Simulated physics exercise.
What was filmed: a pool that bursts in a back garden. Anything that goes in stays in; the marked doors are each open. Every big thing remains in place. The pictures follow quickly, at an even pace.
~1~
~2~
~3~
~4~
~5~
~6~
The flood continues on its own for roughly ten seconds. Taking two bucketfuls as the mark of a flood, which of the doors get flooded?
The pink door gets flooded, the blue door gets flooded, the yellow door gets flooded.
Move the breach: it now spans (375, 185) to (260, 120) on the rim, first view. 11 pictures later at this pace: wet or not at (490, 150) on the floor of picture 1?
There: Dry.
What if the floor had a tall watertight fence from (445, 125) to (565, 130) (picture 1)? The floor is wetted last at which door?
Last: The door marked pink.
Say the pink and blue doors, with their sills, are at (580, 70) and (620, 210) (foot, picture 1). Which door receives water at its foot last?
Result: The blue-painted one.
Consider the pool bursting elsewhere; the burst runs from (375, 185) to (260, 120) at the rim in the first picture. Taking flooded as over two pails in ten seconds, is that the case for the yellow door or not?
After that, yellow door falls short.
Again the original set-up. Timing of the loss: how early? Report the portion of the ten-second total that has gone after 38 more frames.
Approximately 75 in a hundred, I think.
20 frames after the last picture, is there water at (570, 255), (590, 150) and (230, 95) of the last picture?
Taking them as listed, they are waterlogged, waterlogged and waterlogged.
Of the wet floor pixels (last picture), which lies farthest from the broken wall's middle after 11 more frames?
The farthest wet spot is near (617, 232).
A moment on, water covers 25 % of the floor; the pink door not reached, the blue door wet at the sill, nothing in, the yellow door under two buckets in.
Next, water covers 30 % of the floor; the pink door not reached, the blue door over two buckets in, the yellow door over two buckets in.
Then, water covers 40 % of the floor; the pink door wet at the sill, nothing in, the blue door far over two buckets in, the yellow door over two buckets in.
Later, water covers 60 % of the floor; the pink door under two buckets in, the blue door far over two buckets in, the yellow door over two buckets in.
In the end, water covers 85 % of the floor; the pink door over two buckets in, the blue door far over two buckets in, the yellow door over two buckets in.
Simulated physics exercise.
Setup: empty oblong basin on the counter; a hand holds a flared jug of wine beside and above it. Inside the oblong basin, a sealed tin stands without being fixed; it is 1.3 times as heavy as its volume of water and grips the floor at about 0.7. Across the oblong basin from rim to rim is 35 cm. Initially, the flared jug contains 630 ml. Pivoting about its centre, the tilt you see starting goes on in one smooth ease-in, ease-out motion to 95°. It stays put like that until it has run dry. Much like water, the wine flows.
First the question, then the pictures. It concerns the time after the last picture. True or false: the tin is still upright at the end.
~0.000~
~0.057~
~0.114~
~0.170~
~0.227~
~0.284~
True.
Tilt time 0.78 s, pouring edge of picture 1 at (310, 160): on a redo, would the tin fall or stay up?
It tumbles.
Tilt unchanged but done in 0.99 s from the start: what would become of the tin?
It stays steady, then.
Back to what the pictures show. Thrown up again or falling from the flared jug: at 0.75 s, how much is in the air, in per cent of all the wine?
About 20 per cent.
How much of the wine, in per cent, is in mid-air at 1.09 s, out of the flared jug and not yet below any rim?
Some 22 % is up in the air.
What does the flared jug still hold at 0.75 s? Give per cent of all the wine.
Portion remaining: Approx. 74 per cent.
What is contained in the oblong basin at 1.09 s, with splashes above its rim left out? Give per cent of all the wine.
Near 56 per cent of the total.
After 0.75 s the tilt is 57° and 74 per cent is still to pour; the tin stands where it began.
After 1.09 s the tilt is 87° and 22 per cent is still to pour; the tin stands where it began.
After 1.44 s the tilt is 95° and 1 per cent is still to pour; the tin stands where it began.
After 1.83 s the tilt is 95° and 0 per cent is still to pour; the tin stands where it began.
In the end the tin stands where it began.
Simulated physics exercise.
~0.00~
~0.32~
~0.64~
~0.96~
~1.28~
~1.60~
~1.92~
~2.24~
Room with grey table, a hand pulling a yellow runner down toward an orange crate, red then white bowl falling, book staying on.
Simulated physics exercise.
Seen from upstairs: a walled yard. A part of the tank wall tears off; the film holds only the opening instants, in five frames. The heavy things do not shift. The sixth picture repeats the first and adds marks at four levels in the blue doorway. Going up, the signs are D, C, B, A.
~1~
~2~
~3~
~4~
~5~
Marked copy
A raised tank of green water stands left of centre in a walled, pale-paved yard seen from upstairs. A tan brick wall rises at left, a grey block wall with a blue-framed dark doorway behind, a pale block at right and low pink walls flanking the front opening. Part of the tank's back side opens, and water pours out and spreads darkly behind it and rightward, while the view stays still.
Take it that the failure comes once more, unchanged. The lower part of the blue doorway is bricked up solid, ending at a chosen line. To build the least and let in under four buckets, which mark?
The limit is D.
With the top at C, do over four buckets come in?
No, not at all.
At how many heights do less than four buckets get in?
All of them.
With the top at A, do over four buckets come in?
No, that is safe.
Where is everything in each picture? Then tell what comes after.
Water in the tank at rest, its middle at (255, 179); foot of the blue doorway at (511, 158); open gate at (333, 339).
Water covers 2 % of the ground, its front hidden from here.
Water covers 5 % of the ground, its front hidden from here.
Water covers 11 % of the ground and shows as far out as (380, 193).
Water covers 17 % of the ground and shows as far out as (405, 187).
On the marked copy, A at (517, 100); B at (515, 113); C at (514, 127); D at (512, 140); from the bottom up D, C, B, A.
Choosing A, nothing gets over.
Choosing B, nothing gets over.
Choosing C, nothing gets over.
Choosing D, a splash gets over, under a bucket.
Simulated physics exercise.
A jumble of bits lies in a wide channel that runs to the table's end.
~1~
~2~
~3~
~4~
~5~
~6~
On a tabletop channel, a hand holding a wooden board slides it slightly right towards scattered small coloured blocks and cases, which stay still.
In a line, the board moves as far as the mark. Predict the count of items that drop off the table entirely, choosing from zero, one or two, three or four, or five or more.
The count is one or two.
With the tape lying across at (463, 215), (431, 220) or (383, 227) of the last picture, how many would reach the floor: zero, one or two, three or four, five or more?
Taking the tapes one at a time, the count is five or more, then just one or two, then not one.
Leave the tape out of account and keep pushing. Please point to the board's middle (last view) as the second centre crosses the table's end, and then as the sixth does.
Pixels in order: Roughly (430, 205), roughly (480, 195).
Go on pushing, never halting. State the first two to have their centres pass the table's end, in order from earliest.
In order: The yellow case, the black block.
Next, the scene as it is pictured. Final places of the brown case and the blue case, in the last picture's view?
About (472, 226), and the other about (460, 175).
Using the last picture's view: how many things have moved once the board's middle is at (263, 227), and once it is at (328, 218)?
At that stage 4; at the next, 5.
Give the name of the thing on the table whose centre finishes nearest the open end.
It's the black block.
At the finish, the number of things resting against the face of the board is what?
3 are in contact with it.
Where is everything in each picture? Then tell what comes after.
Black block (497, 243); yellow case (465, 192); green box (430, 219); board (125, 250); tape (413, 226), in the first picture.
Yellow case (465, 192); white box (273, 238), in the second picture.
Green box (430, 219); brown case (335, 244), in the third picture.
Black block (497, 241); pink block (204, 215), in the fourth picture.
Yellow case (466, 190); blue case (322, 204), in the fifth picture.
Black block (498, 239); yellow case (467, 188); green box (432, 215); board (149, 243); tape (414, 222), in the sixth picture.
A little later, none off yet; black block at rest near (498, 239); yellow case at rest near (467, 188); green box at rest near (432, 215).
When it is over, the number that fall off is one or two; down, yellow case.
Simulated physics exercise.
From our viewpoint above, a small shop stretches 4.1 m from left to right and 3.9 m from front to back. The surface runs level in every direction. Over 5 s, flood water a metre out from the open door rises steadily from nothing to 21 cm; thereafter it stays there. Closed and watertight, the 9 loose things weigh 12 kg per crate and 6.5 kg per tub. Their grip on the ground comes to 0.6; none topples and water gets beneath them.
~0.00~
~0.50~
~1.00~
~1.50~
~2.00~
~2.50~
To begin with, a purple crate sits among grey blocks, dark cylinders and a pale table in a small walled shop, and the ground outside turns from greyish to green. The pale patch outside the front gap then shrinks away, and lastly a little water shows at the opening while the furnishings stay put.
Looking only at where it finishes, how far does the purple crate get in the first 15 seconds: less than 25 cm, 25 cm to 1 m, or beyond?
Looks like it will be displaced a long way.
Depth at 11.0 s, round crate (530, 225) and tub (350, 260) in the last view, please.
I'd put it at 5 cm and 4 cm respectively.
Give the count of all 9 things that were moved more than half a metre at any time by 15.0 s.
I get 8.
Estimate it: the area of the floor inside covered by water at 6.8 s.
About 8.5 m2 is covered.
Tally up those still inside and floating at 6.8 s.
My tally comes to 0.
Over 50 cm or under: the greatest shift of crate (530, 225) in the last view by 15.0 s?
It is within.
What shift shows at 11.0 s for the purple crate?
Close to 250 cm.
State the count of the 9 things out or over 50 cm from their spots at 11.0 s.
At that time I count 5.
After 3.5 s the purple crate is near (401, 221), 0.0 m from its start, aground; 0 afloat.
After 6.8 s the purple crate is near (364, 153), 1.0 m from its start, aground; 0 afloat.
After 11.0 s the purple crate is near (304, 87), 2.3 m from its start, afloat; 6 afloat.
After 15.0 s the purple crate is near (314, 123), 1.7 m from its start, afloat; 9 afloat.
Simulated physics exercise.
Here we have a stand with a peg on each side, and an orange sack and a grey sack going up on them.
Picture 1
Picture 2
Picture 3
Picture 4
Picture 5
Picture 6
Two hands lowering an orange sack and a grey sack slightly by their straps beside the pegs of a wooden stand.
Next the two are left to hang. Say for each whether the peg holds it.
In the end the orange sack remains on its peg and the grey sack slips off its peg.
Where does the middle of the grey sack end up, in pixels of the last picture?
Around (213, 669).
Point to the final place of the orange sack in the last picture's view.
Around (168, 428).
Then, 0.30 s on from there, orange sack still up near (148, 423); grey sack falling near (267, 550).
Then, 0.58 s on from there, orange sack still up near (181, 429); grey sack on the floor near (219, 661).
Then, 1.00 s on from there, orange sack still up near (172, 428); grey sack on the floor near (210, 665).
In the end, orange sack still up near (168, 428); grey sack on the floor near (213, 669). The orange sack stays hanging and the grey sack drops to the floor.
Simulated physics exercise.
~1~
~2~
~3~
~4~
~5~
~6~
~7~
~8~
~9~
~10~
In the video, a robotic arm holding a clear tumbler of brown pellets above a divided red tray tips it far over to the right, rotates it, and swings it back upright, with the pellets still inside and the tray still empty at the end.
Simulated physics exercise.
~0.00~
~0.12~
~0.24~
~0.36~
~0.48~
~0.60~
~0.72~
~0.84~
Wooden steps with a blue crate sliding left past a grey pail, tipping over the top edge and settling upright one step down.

::::

● Goal of the exercise
Go through the records above, find every line with the word "heavy", and list those lines.

● Result of the exercise
Setup: empty oblong basin on the counter; a hand holds a flared jug of wine beside and above it. Inside the oblong basin, a sealed tin stands without being fixed; it is 1.3 times as heavy as its volume of water and grips the floor at about 0.7. Across the oblong basin from rim to rim is 35 cm. Initially, the flared jug contains 630 ml. Pivoting about its centre, the tilt you see starting goes on in one smooth ease-in, ease-out motion to 95°. It stays put like that until it has run dry. Much like water, the wine flows.
Seen from upstairs: a walled yard. A part of the tank wall tears off; the film holds only the opening instants, in five frames. The heavy things do not shift. The sixth picture repeats the first and adds marks at four levels in the blue doorway. Going up, the signs are D, C, B, A.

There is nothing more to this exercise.